===== DATA ROWS

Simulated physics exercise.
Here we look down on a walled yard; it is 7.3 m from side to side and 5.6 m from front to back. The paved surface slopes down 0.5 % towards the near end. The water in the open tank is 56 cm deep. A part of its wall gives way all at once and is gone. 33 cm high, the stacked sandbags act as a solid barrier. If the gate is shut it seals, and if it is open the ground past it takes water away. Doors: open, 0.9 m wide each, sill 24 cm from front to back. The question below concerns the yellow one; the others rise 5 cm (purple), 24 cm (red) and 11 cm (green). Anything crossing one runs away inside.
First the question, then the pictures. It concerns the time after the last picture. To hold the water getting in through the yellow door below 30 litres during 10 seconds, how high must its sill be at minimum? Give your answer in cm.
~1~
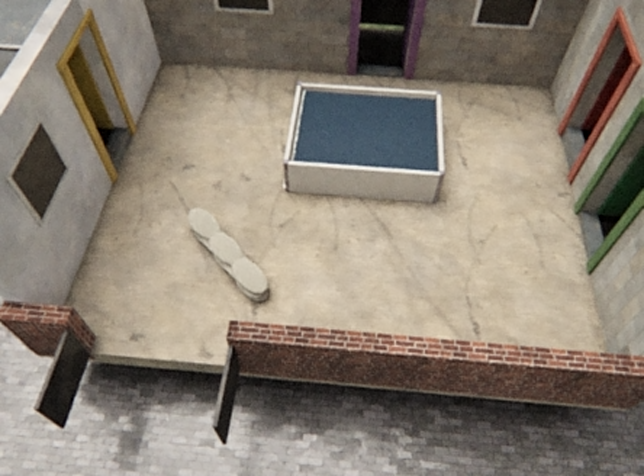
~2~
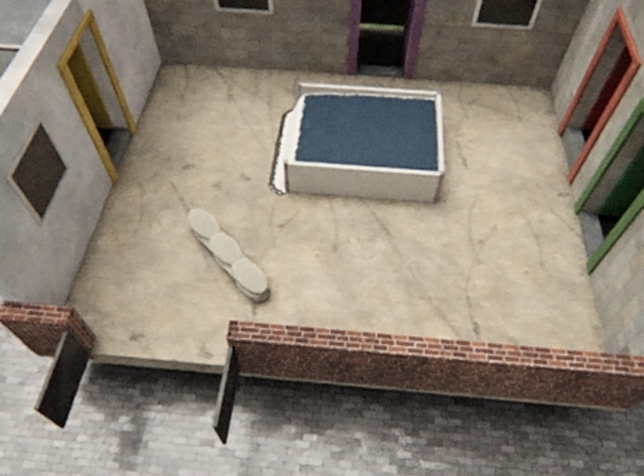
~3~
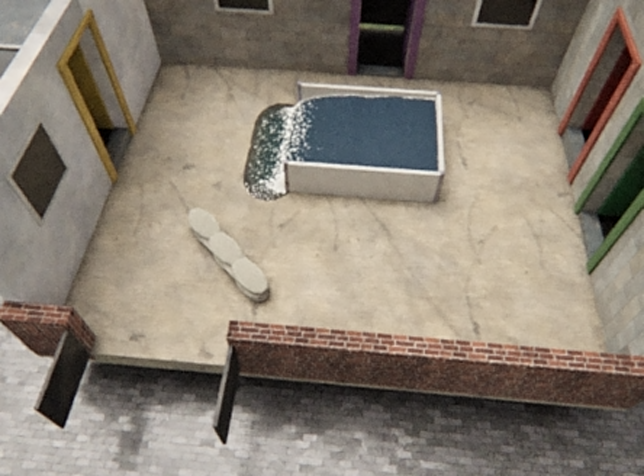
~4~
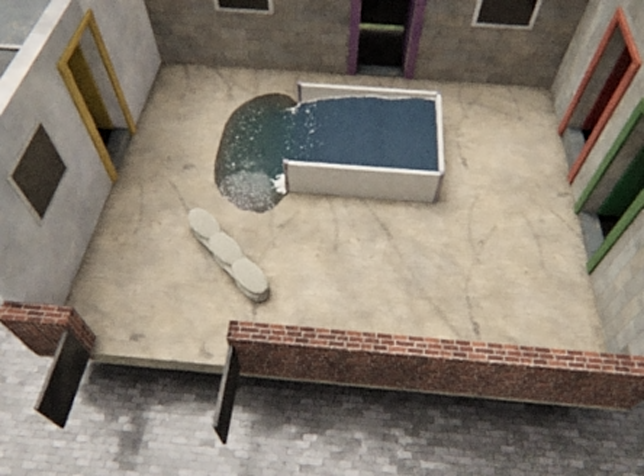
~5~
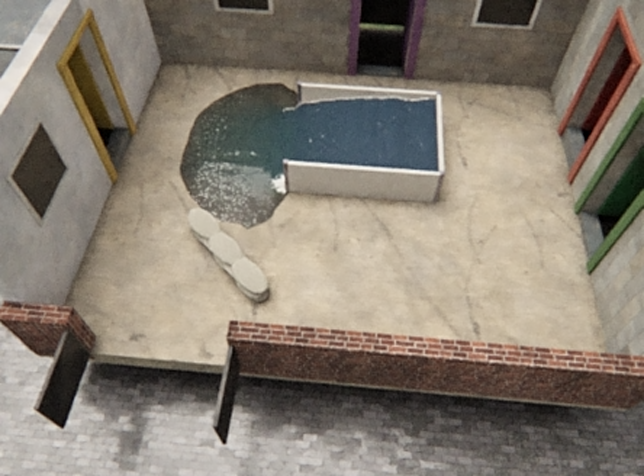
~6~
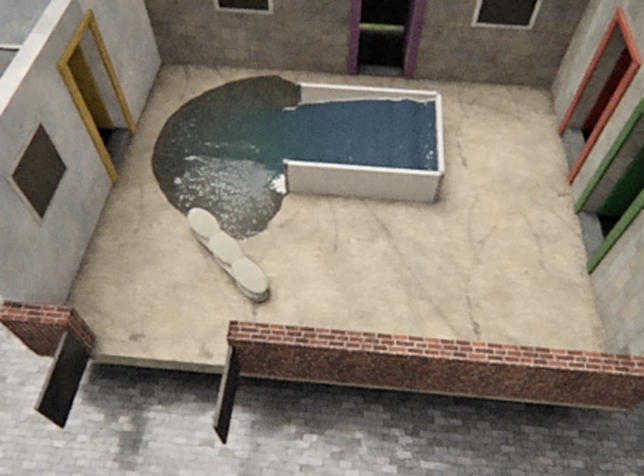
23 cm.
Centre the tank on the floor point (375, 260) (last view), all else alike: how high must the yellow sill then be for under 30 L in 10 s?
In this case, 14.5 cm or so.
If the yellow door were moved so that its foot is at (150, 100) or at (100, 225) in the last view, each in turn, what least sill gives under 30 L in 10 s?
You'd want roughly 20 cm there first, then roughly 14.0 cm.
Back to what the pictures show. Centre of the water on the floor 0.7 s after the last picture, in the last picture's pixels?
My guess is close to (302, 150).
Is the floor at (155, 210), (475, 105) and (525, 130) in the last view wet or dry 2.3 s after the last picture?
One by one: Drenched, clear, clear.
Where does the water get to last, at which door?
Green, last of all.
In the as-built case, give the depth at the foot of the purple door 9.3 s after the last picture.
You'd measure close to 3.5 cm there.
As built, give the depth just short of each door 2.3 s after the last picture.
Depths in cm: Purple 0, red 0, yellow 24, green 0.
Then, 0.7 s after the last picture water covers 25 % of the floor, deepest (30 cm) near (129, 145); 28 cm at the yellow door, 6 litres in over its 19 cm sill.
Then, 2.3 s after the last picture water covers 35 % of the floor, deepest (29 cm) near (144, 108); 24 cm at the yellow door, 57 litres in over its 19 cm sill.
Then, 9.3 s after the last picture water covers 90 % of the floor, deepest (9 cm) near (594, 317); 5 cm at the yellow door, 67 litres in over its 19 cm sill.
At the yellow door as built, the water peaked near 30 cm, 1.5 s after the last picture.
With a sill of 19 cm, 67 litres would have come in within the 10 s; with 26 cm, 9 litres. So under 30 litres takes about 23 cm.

==========
===== DATA ROWS

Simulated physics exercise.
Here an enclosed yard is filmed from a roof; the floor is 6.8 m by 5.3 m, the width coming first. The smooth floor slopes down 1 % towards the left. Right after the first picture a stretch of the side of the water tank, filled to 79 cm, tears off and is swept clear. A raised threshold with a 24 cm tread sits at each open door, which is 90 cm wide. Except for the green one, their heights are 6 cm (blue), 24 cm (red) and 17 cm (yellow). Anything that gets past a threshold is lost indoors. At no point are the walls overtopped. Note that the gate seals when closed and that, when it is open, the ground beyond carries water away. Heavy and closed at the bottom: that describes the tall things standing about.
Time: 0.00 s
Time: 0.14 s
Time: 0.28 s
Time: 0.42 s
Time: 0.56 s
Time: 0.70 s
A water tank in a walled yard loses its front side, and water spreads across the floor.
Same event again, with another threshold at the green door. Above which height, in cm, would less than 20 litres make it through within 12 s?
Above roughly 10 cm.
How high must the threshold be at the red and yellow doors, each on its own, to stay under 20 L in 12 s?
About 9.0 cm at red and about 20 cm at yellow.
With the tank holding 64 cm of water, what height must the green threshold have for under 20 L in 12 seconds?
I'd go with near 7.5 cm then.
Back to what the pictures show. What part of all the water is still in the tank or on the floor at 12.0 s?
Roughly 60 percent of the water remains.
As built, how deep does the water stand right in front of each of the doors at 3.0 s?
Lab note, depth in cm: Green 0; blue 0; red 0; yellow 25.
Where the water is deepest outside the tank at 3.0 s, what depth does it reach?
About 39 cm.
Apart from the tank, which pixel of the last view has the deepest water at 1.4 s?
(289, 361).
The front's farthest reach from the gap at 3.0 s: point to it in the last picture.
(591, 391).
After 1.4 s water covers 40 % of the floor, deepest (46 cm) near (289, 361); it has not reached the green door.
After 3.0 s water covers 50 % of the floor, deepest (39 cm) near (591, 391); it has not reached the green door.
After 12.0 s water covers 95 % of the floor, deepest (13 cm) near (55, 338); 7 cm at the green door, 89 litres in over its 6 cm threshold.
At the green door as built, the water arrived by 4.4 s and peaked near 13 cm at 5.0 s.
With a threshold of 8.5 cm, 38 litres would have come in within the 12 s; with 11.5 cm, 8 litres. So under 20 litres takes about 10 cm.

==========
===== DATA ROWS

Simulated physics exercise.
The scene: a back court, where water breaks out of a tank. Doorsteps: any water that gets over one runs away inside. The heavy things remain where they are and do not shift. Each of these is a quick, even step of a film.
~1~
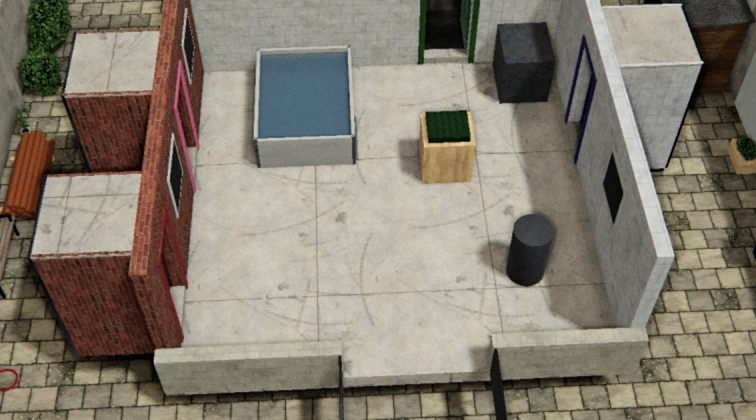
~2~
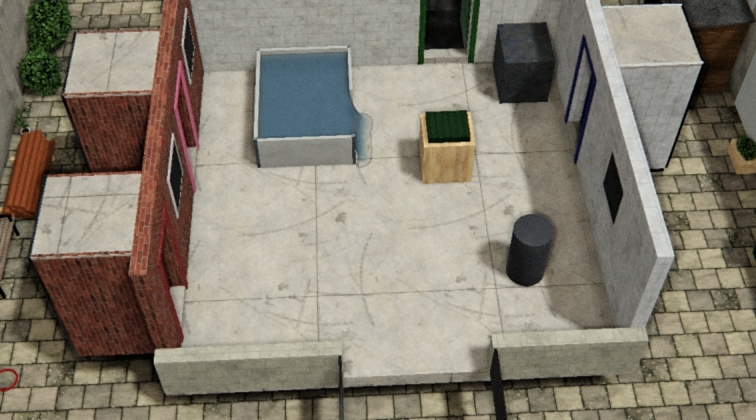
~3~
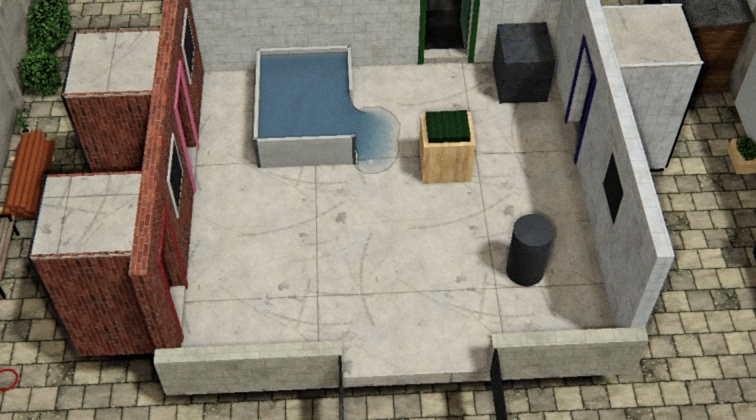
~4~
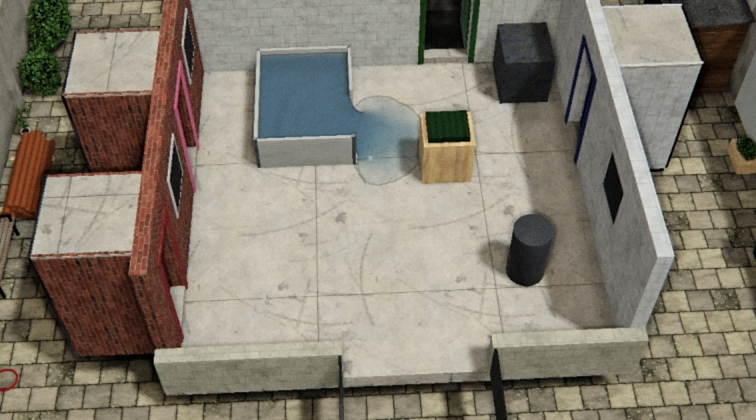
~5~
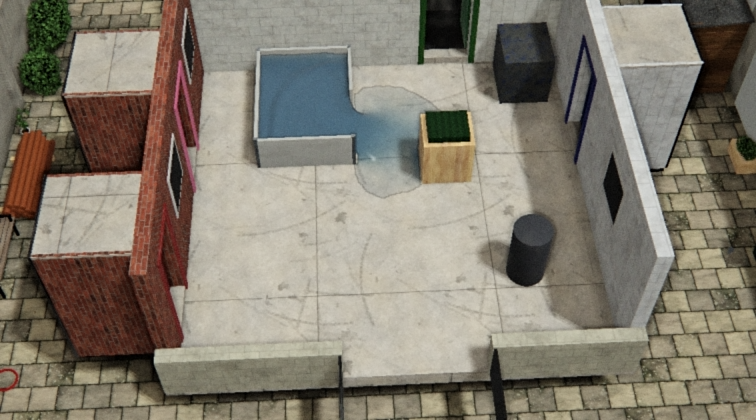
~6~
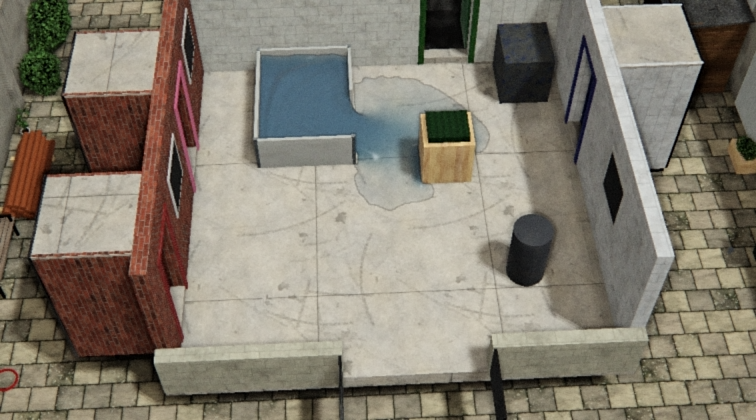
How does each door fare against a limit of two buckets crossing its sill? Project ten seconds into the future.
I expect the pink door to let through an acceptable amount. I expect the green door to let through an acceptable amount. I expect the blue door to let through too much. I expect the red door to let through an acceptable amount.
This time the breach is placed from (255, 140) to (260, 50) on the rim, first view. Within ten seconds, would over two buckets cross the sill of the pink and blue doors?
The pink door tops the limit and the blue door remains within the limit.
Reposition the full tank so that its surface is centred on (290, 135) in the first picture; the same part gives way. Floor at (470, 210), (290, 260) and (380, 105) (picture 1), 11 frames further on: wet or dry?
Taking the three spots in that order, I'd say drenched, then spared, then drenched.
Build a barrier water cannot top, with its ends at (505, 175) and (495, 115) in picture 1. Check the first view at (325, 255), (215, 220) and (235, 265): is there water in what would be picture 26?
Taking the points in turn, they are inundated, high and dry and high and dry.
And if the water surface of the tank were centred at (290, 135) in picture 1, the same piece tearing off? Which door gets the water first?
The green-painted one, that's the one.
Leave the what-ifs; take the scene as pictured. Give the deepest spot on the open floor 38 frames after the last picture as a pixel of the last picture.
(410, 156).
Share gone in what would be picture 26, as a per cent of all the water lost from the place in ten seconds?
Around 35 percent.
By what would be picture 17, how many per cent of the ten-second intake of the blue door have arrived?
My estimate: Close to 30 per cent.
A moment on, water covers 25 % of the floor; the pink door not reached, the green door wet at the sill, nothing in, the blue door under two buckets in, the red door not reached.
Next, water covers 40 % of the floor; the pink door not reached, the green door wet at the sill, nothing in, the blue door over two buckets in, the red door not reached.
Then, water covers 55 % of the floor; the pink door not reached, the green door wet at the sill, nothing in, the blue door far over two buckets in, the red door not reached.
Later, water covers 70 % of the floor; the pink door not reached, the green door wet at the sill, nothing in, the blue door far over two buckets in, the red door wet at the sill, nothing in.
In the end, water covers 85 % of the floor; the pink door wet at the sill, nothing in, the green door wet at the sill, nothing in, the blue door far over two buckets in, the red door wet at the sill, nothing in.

==========

* GIVEN INSTRUCTION: Give only the number of lines in the material above that include the word "towards".

* FINISHED TASK: 2